• _TO BE DONE_:
Your task is to repeat the entries exactly. Leave the pictures out.

• _THE RECORDS_:

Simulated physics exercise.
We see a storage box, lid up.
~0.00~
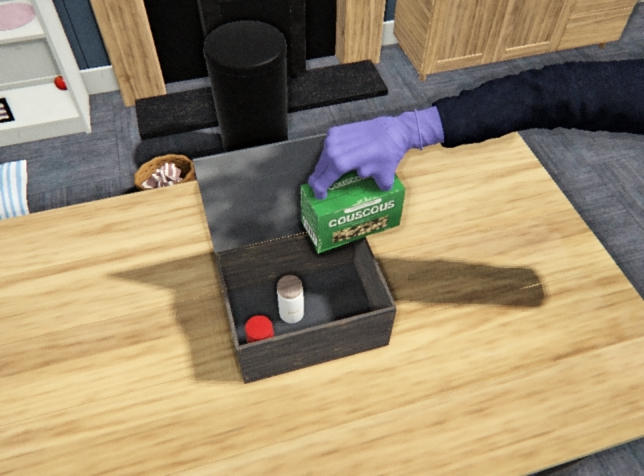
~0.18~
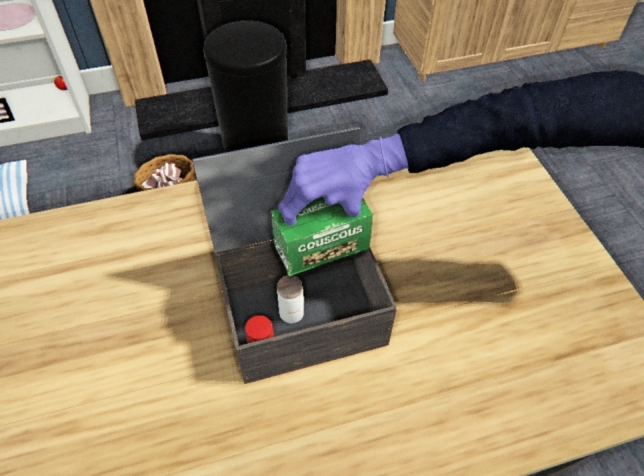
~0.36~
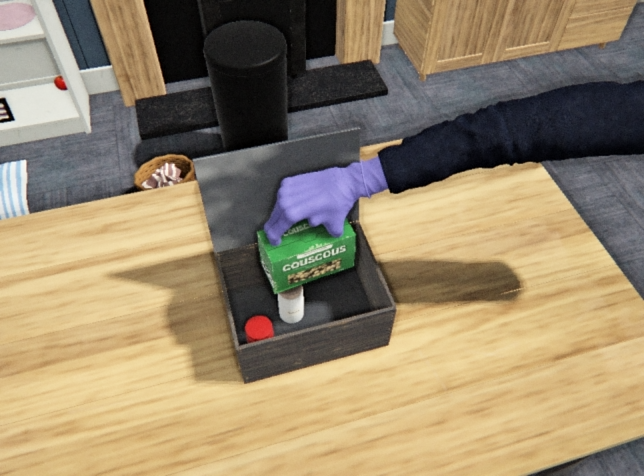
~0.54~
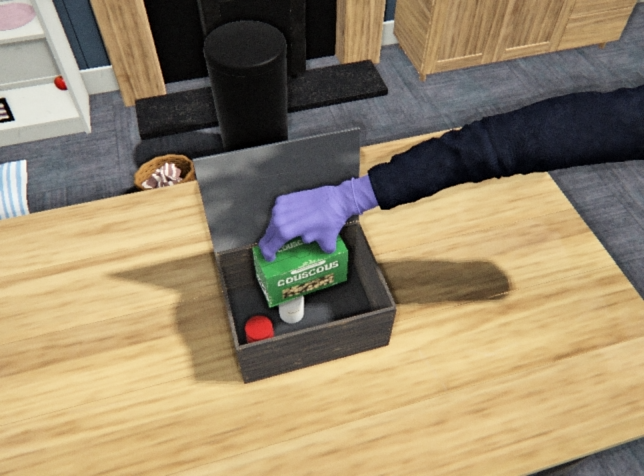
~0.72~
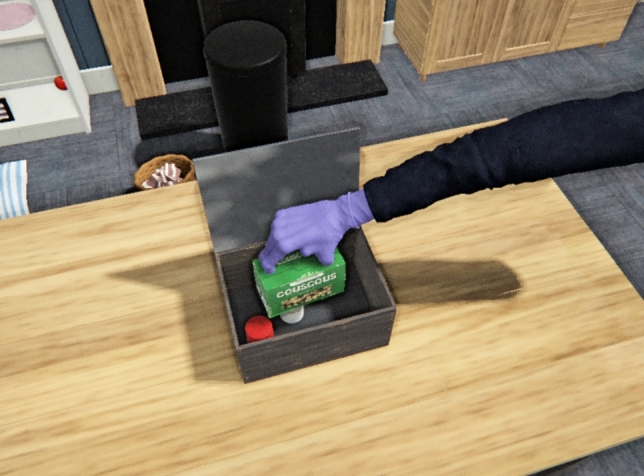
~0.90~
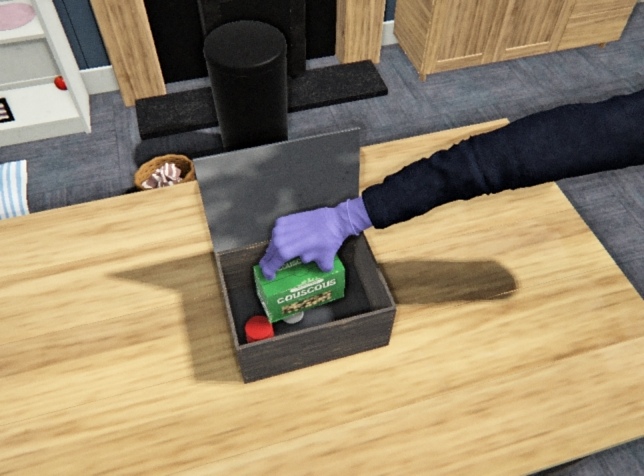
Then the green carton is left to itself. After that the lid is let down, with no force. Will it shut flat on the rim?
In the end the lid stays ajar.
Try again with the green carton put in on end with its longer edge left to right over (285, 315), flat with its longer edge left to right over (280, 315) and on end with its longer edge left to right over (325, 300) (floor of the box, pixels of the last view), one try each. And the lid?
First try: It will not close; second try: It will not close; third try: It stays ajar.
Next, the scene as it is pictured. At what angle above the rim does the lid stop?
About 10°.
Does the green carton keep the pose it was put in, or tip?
The green carton ends up tilted.
After 1.90 s, lid starting down; green carton on its side near (331, 300); white shaker turned 16° from how it was put.
After 2.60 s, lid 49° above the rim; green carton on its side near (332, 300); white shaker turned 10° from how it was put.
In the end (4.4 s), lid 10° above the rim; toppled in the box, green carton; the other 2 unmoved. At the end, from the last picture's camera, green carton near (332, 300).
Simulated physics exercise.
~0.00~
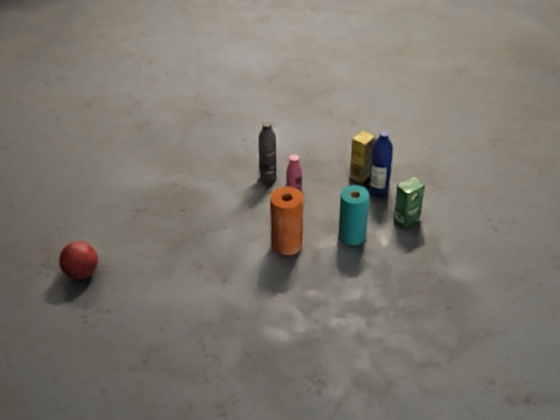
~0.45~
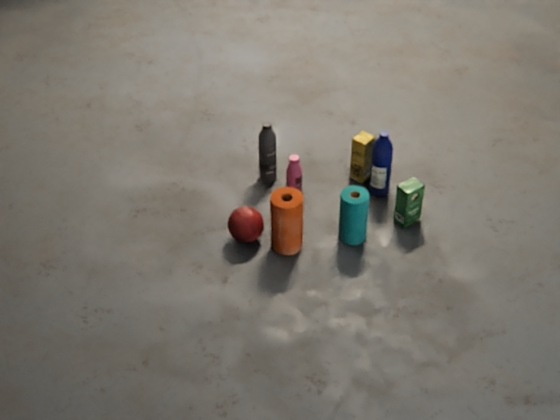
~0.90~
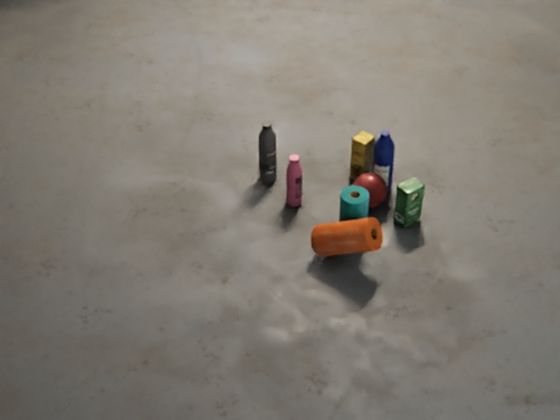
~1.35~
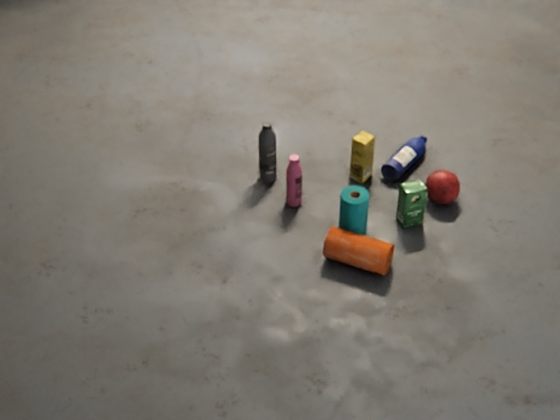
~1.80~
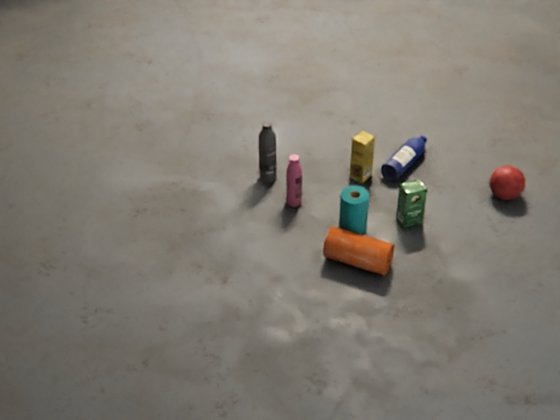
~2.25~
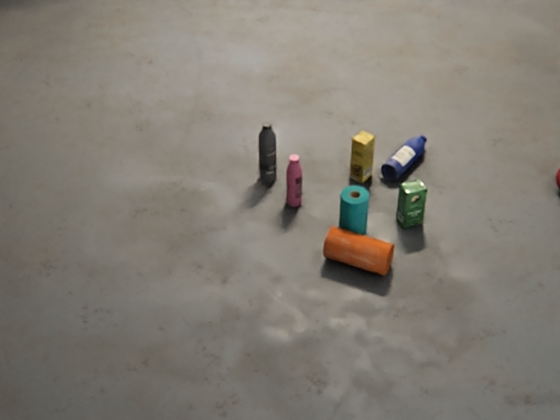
To begin with, a red ball sits at the left of a grey floor, apart from a loose group of seven upright items, among them bottles, cartons and two rolls. The ball rolls right until it is beside the orange roll. It carries on into the group, and the orange roll tips over and shifts right, in front of the turquoise roll. Next the blue bottle goes down on its side as the ball comes out beyond the green carton. The ball keeps rolling right until only its edge shows, leaving the orange roll and blue bottle lying down and the other five standing.
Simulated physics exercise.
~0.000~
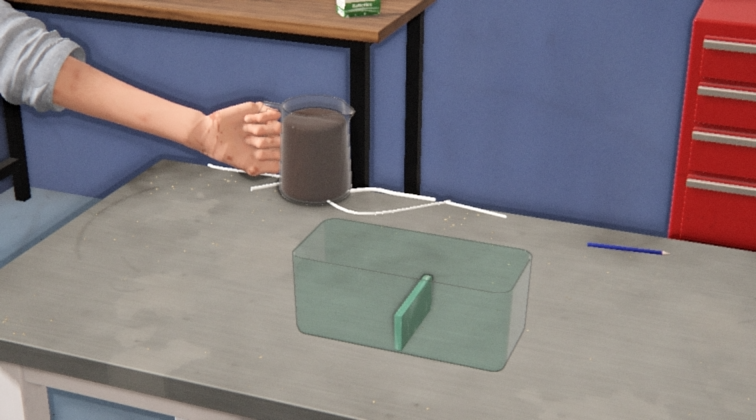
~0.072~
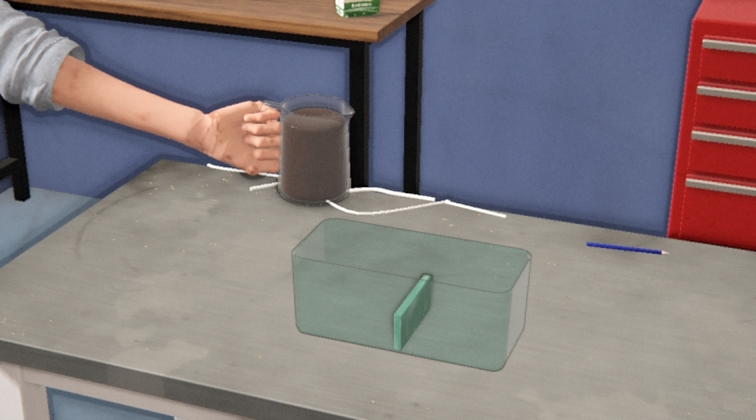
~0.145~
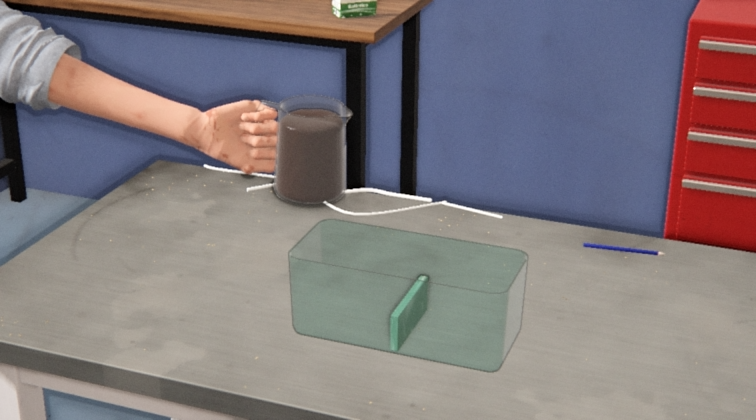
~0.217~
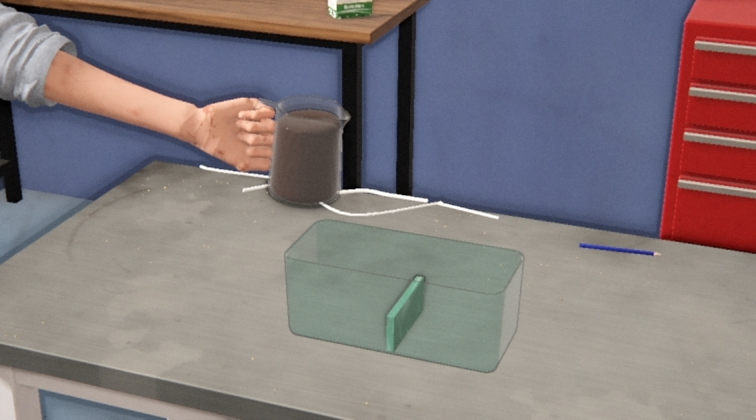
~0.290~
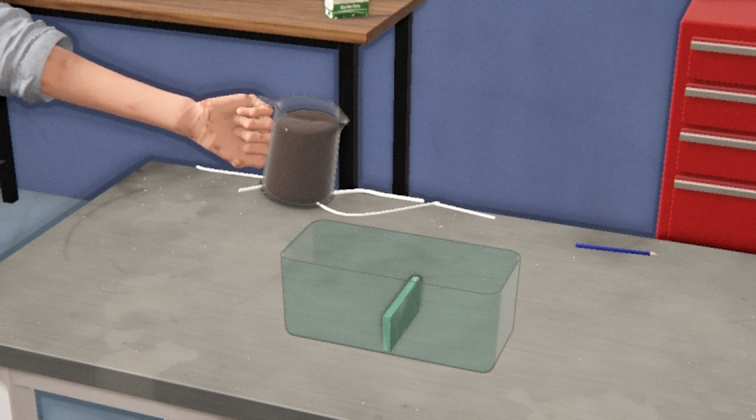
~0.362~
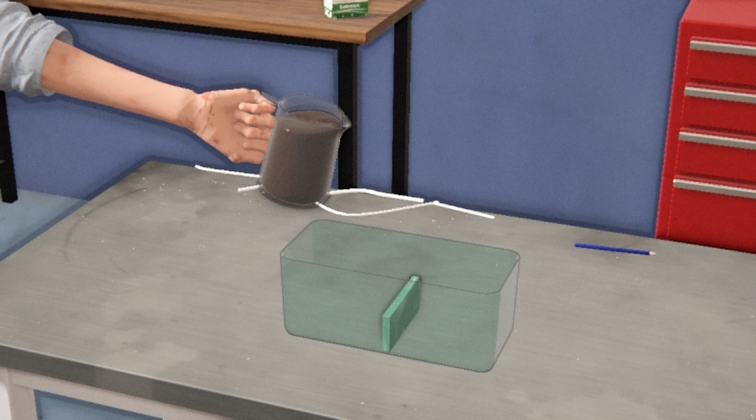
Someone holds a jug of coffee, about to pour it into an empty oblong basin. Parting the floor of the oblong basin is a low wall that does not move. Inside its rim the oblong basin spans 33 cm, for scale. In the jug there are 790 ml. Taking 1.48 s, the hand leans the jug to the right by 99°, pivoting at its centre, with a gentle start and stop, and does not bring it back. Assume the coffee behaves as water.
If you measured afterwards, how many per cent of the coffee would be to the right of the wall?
About 48 out of 100.
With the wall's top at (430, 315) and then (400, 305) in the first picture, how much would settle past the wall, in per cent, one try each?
In turn about 10 and 85 per cent.
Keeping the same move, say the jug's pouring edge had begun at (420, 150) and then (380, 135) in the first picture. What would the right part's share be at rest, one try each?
I'd expect close to 100 per cent and then close to 90 per cent.
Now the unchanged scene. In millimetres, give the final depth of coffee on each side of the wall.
Some 18 mm on the left and some 18 mm on the right.
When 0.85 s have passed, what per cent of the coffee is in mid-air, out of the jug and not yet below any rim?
Close to 10 per cent, I'd say.
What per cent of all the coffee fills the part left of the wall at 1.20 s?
The fraction is near 9 percent.
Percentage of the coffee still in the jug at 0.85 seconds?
Roughly 88 per cent.
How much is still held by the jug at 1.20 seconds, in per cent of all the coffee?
I'd estimate some 46 per cent.
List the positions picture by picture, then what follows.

• _TASK OUTPUT_:
Simulated physics exercise.
We see a storage box, lid up.
~0.00~
~0.18~
~0.36~
~0.54~
~0.72~
~0.90~
Then the green carton is left to itself. After that the lid is let down, with no force. Will it shut flat on the rim?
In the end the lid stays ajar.
Try again with the green carton put in on end with its longer edge left to right over (285, 315), flat with its longer edge left to right over (280, 315) and on end with its longer edge left to right over (325, 300) (floor of the box, pixels of the last view), one try each. And the lid?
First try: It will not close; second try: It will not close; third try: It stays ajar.
Next, the scene as it is pictured. At what angle above the rim does the lid stop?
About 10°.
Does the green carton keep the pose it was put in, or tip?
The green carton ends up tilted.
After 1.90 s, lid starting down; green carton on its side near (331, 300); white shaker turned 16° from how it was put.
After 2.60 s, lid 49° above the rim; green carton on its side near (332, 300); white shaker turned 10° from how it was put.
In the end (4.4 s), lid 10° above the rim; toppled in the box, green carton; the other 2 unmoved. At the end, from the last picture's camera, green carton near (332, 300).
Simulated physics exercise.
~0.00~
~0.45~
~0.90~
~1.35~
~1.80~
~2.25~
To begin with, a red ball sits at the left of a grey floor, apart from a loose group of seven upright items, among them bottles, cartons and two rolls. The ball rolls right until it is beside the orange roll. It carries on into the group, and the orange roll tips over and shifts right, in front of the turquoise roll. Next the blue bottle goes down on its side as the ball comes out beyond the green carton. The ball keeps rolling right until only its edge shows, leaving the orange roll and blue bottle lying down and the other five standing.
Simulated physics exercise.
~0.000~
~0.072~
~0.145~
~0.217~
~0.290~
~0.362~
Someone holds a jug of coffee, about to pour it into an empty oblong basin. Parting the floor of the oblong basin is a low wall that does not move. Inside its rim the oblong basin spans 33 cm, for scale. In the jug there are 790 ml. Taking 1.48 s, the hand leans the jug to the right by 99°, pivoting at its centre, with a gentle start and stop, and does not bring it back. Assume the coffee behaves as water.
If you measured afterwards, how many per cent of the coffee would be to the right of the wall?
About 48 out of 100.
With the wall's top at (430, 315) and then (400, 305) in the first picture, how much would settle past the wall, in per cent, one try each?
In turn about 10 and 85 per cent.
Keeping the same move, say the jug's pouring edge had begun at (420, 150) and then (380, 135) in the first picture. What would the right part's share be at rest, one try each?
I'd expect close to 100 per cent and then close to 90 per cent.
Now the unchanged scene. In millimetres, give the final depth of coffee on each side of the wall.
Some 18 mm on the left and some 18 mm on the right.
When 0.85 s have passed, what per cent of the coffee is in mid-air, out of the jug and not yet below any rim?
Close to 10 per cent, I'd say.
What per cent of all the coffee fills the part left of the wall at 1.20 s?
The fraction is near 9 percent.
Percentage of the coffee still in the jug at 0.85 seconds?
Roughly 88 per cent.
How much is still held by the jug at 1.20 seconds, in per cent of all the coffee?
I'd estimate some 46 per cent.
List the positions picture by picture, then what follows.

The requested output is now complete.